## Your objective
Each line of the listing must be transcribed exactly, except for the images, which should be excluded.

>> Start

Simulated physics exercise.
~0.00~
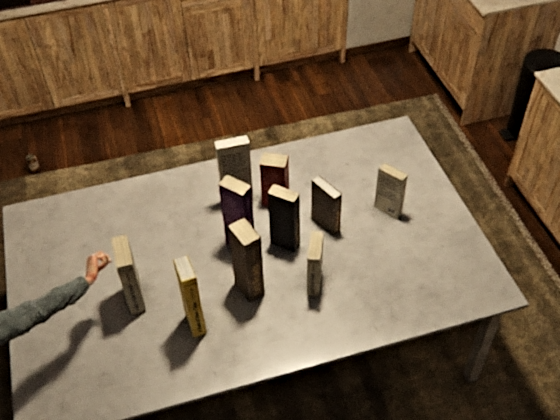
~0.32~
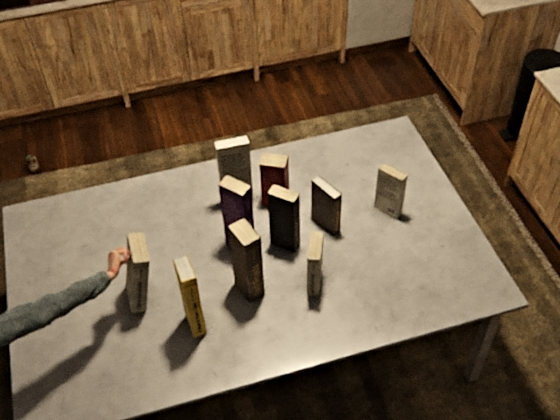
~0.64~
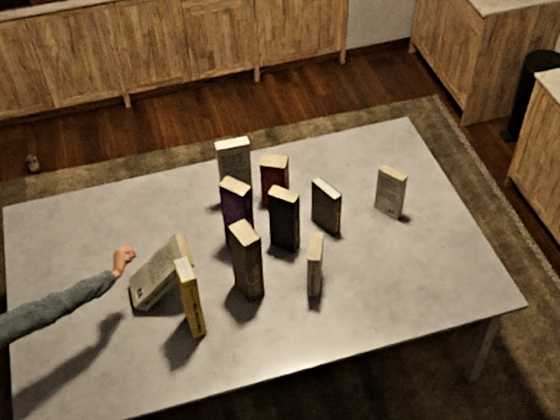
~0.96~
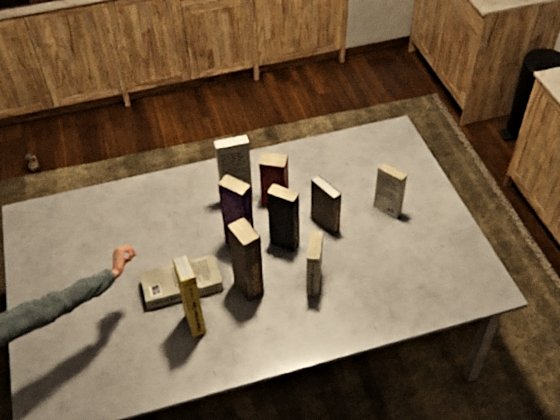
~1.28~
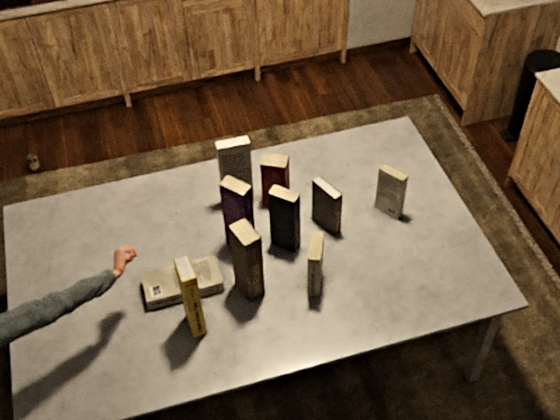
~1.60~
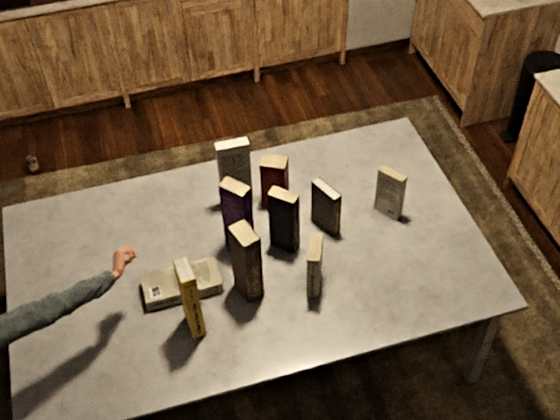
The footage shows a hand at the left pushing the nearest of ten thick books standing on a gray table, which tips to the right and falls flat behind the yellow book, while the other nine, including the purple and red ones, remain upright.
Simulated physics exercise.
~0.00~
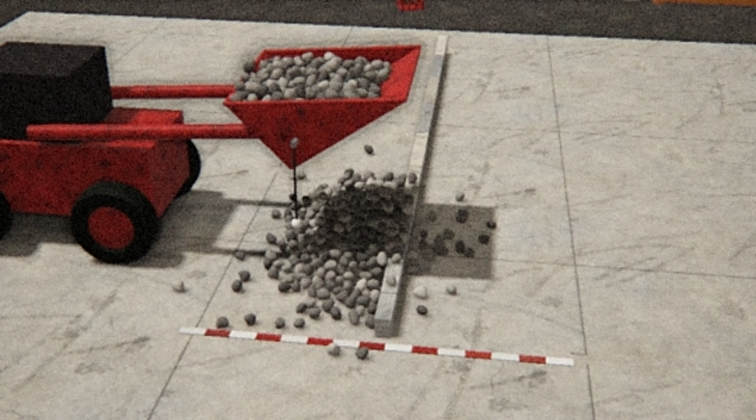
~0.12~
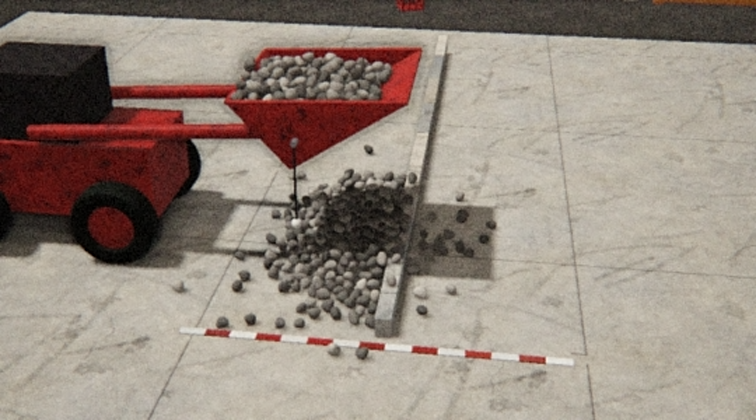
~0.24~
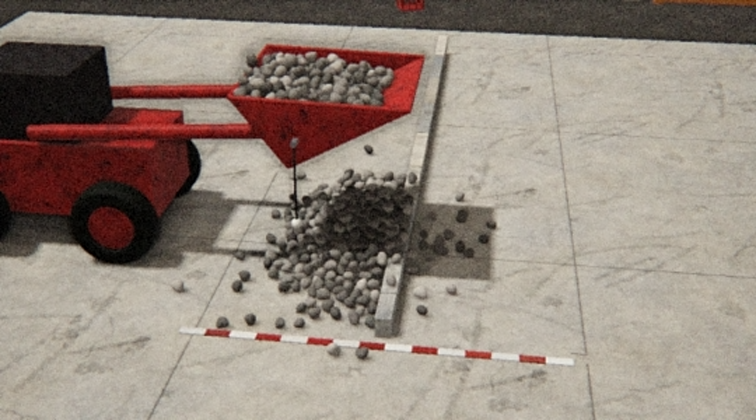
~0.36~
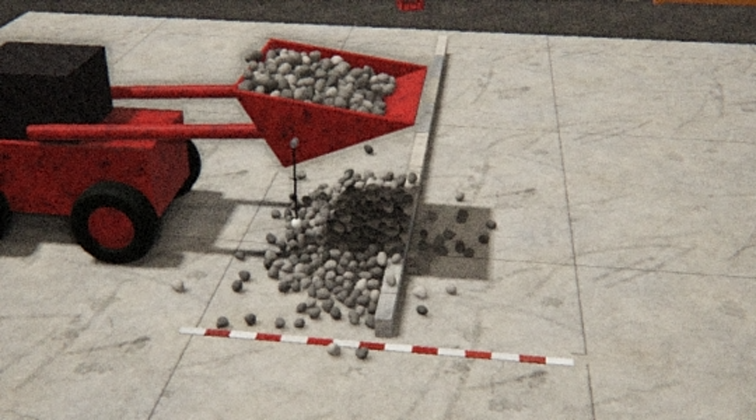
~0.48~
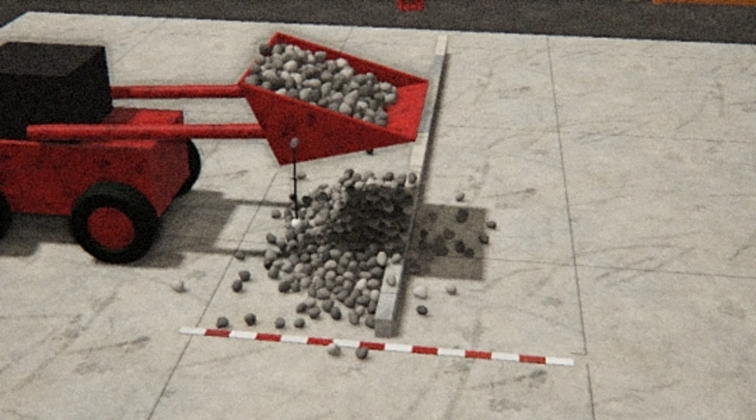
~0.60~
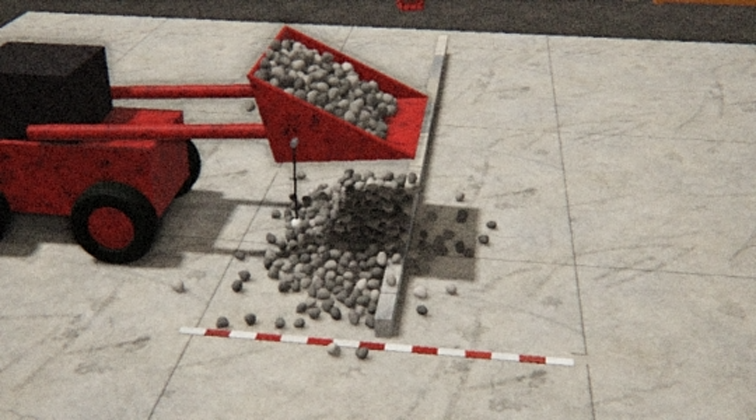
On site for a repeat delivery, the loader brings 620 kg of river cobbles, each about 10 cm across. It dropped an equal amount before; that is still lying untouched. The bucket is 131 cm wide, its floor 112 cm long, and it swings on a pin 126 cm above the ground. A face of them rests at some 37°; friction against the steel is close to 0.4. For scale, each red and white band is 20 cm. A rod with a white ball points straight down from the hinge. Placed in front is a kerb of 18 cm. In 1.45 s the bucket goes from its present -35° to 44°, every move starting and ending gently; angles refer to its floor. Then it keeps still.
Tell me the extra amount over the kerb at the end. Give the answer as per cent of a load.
81 per cent.
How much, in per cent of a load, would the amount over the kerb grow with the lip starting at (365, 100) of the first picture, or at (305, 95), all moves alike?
The first position would add some 40 per cent, the second some 0.
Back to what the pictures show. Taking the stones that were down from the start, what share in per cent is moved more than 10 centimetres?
Roughly 5 per cent of them.
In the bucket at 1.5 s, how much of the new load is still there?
It keeps some 40 percent of its load.
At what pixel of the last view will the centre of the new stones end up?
I'd put their centre close to (448, 238).
After 1.1 s the floor is at 32°; in per cent of one load, 99 in the bucket, 96 on this side of the kerb, 5 over the kerb; the foremost stones are at (468, 234).
After 1.5 s the floor is at 44°; in per cent of one load, 42 in the bucket, 121 on this side of the kerb, 36 over the kerb; the foremost stones are at (478, 250).
After 1.9 s the floor is at 44°; in per cent of one load, 5 in the bucket, 119 on this side of the kerb, 75 over the kerb; the foremost stones are at (536, 258).
After 4.7 s the floor is at 44°; in per cent of one load, 0 in the bucket, 114 on this side of the kerb, 85 over the kerb; the foremost stones are at (623, 254). Net gain over the kerb, 81.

>> End

## Complete answer
Simulated physics exercise.
~0.00~
~0.32~
~0.64~
~0.96~
~1.28~
~1.60~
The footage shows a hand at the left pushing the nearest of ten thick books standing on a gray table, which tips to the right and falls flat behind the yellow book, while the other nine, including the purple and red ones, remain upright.
Simulated physics exercise.
~0.00~
~0.12~
~0.24~
~0.36~
~0.48~
~0.60~
On site for a repeat delivery, the loader brings 620 kg of river cobbles, each about 10 cm across. It dropped an equal amount before; that is still lying untouched. The bucket is 131 cm wide, its floor 112 cm long, and it swings on a pin 126 cm above the ground. A face of them rests at some 37°; friction against the steel is close to 0.4. For scale, each red and white band is 20 cm. A rod with a white ball points straight down from the hinge. Placed in front is a kerb of 18 cm. In 1.45 s the bucket goes from its present -35° to 44°, every move starting and ending gently; angles refer to its floor. Then it keeps still.
Tell me the extra amount over the kerb at the end. Give the answer as per cent of a load.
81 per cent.
How much, in per cent of a load, would the amount over the kerb grow with the lip starting at (365, 100) of the first picture, or at (305, 95), all moves alike?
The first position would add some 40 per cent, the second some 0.
Back to what the pictures show. Taking the stones that were down from the start, what share in per cent is moved more than 10 centimetres?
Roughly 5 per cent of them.
In the bucket at 1.5 s, how much of the new load is still there?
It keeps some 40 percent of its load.
At what pixel of the last view will the centre of the new stones end up?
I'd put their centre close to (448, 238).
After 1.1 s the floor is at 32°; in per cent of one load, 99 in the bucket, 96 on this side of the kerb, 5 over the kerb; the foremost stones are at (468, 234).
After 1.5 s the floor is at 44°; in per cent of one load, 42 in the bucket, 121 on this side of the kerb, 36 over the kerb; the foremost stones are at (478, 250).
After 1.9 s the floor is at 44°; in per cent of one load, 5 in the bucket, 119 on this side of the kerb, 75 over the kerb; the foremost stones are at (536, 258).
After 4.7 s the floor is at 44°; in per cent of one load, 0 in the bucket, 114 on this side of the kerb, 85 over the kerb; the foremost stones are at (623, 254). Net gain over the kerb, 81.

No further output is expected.